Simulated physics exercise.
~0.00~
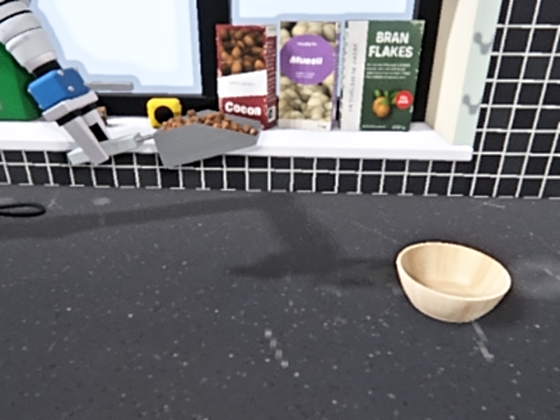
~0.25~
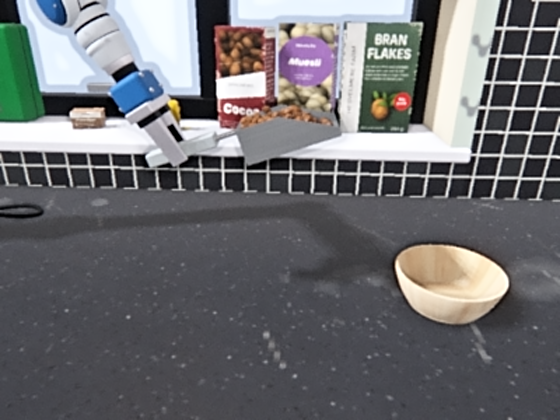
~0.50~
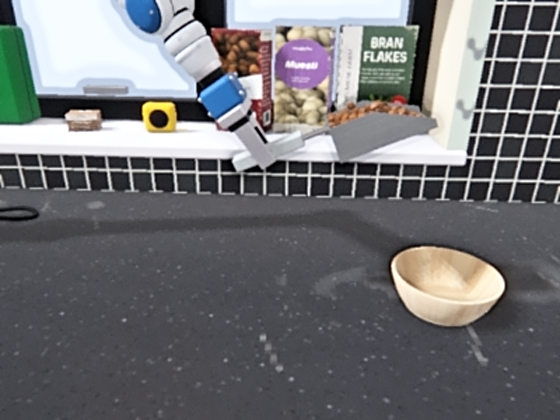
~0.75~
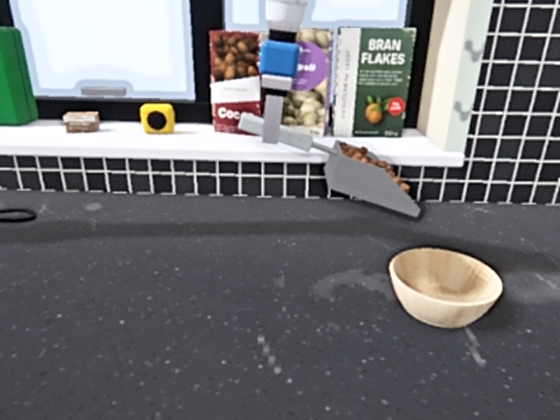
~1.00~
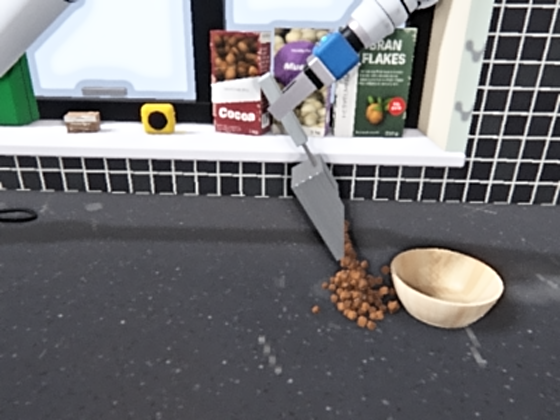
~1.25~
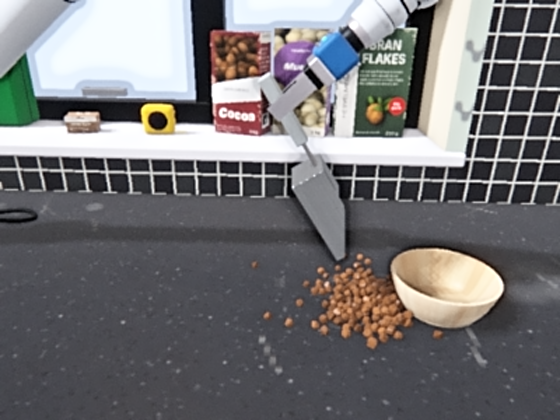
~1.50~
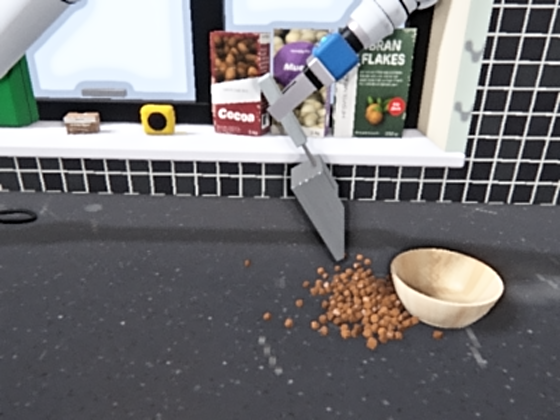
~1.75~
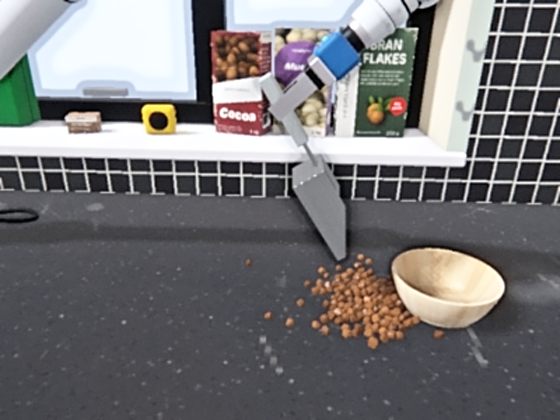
On a dark speckled counter below a tiled windowsill lined with cereal boxes, a pale wooden bowl sits at the right. A robot arm carries a grey scoop heaped with small brown pellets from left to right in front of the boxes. It then lowers the scoop and starts tipping it down towards the bowl. The scoop tilts steeply, and the pellets pour off its front edge, landing on the counter just left of the bowl. They spread into a loose pile beside it, and the arm stays still with the scoop emptied while the bowl remains empty.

# [SET TASK]
Pictures are excluded; copy all other data exactly as shown.

# [SOLUTION]
Simulated physics exercise.
~0.00~
~0.25~
~0.50~
~0.75~
~1.00~
~1.25~
~1.50~
~1.75~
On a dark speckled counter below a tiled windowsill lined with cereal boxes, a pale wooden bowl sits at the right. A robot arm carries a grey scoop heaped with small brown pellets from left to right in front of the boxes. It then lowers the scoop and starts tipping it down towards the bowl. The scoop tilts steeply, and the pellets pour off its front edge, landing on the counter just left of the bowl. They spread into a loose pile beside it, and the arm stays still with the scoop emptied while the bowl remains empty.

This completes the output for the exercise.